··· Dataset extract

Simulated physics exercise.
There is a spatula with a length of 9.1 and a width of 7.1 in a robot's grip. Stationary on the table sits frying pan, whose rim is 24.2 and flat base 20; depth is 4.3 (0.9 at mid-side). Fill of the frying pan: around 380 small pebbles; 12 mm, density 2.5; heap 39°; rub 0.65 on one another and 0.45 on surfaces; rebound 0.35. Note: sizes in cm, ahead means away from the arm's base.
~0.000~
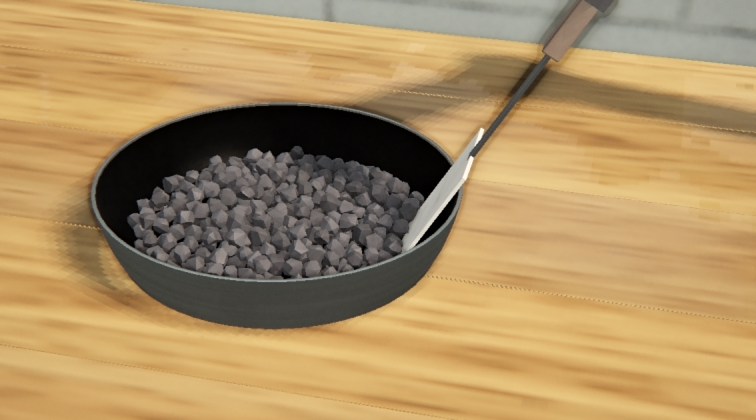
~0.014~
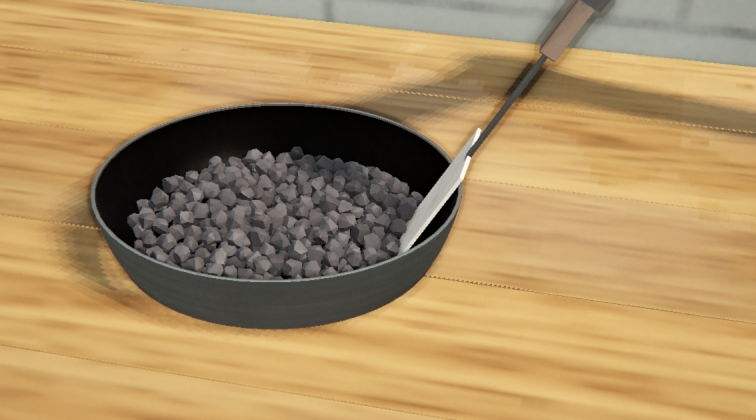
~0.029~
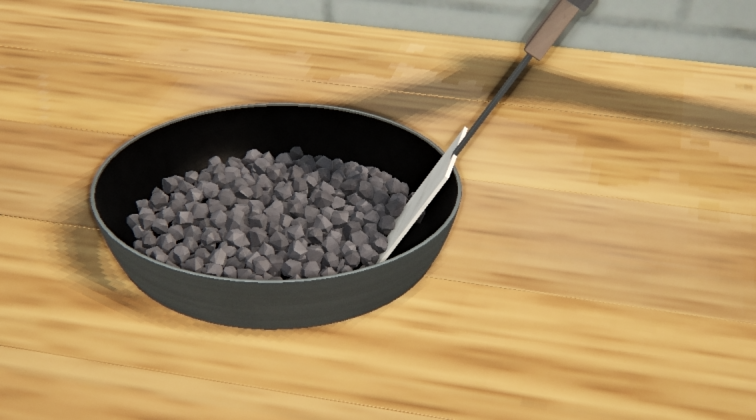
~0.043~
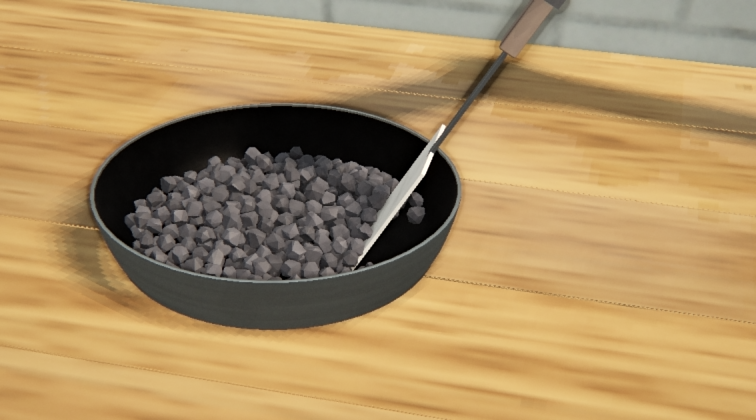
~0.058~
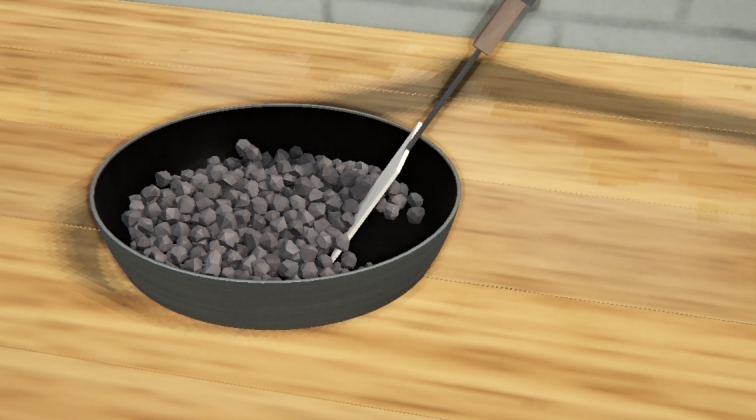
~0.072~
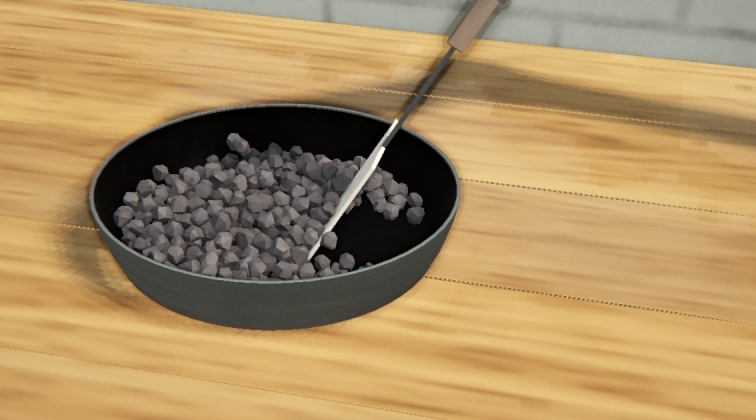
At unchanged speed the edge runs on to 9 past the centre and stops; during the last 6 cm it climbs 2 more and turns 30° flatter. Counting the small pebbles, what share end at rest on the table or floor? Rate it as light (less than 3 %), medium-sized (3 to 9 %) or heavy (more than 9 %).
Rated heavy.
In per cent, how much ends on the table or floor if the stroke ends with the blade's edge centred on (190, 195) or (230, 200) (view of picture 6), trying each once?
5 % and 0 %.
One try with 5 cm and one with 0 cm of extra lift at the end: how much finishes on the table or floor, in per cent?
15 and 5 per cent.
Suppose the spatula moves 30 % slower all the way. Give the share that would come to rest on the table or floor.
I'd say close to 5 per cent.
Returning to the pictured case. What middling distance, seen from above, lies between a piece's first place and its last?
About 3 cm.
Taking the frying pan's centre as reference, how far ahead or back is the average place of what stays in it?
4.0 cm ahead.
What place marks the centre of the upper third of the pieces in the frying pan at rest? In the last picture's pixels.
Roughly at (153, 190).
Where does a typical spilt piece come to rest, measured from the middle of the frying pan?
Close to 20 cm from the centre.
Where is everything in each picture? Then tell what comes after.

······

Task requirements. Transcribe the material as is, with images omitted.

Exercise answer.
Simulated physics exercise.
There is a spatula with a length of 9.1 and a width of 7.1 in a robot's grip. Stationary on the table sits frying pan, whose rim is 24.2 and flat base 20; depth is 4.3 (0.9 at mid-side). Fill of the frying pan: around 380 small pebbles; 12 mm, density 2.5; heap 39°; rub 0.65 on one another and 0.45 on surfaces; rebound 0.35. Note: sizes in cm, ahead means away from the arm's base.
~0.000~
~0.014~
~0.029~
~0.043~
~0.058~
~0.072~
At unchanged speed the edge runs on to 9 past the centre and stops; during the last 6 cm it climbs 2 more and turns 30° flatter. Counting the small pebbles, what share end at rest on the table or floor? Rate it as light (less than 3 %), medium-sized (3 to 9 %) or heavy (more than 9 %).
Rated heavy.
In per cent, how much ends on the table or floor if the stroke ends with the blade's edge centred on (190, 195) or (230, 200) (view of picture 6), trying each once?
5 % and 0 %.
One try with 5 cm and one with 0 cm of extra lift at the end: how much finishes on the table or floor, in per cent?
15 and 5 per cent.
Suppose the spatula moves 30 % slower all the way. Give the share that would come to rest on the table or floor.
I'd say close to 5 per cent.
Returning to the pictured case. What middling distance, seen from above, lies between a piece's first place and its last?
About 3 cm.
Taking the frying pan's centre as reference, how far ahead or back is the average place of what stays in it?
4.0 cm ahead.
What place marks the centre of the upper third of the pieces in the frying pan at rest? In the last picture's pixels.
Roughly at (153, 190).
Where does a typical spilt piece come to rest, measured from the middle of the frying pan?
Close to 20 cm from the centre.
Where is everything in each picture? Then tell what comes after.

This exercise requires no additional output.